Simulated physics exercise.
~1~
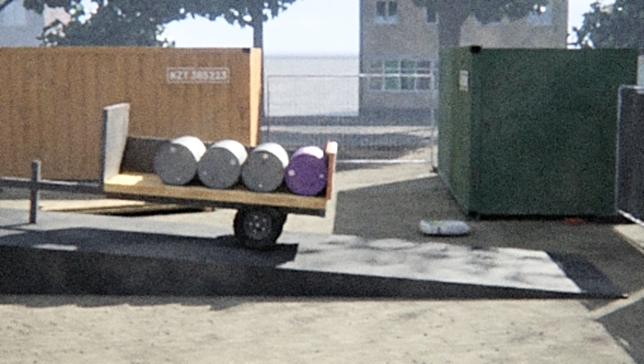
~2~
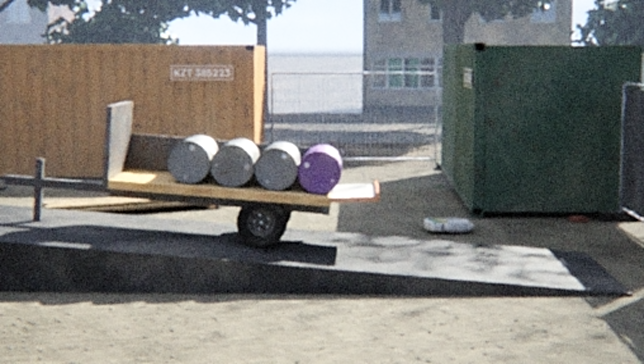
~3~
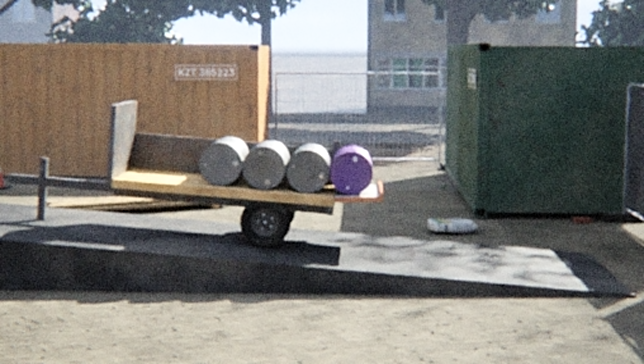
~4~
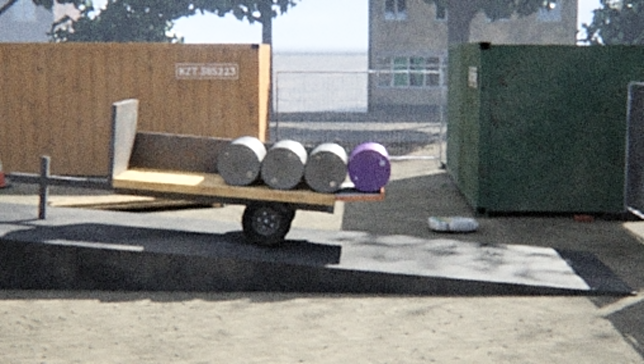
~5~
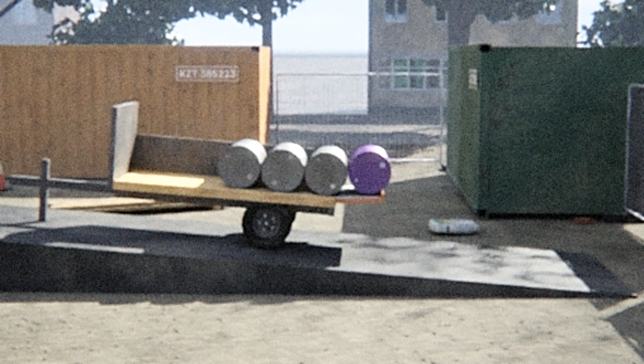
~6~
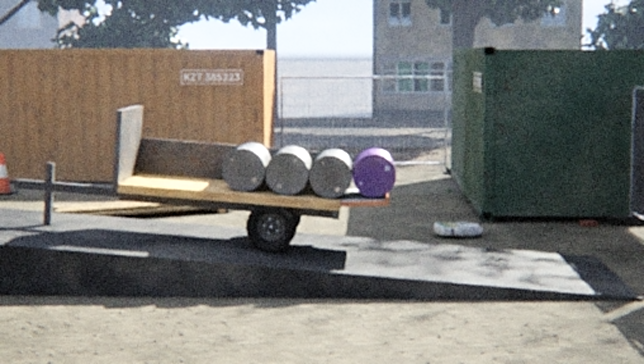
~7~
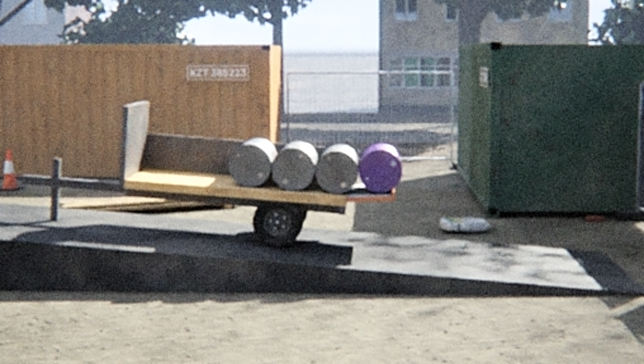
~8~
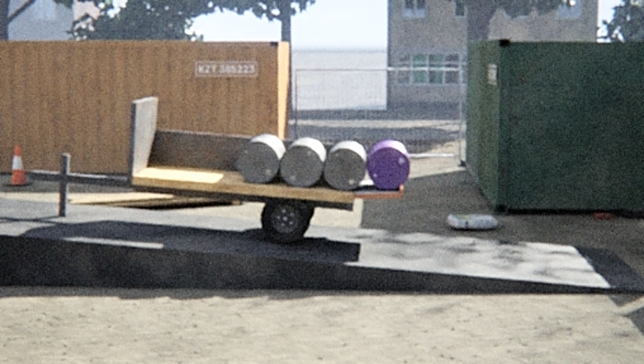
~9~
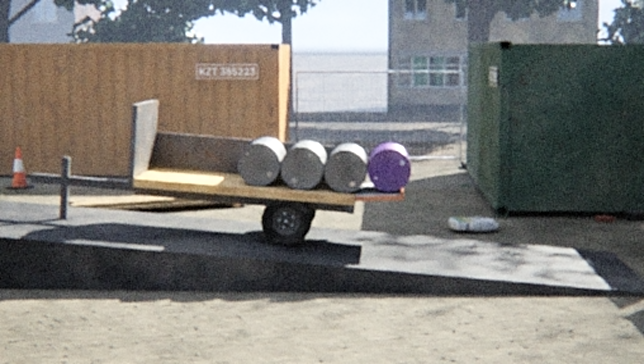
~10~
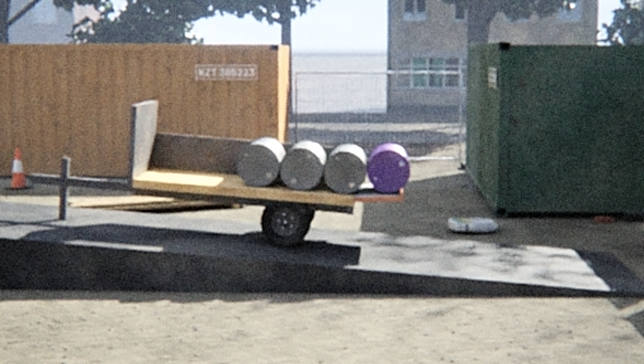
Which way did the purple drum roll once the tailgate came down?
It rolled to the right, out onto the lowered tailgate.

* [WHAT IS BEING ASKED]: Give the material again exactly as it is, but keep the pictures out.

* [EXERCISE SOLUTION]:
Simulated physics exercise.
~1~
~2~
~3~
~4~
~5~
~6~
~7~
~8~
~9~
~10~
Which way did the purple drum roll once the tailgate came down?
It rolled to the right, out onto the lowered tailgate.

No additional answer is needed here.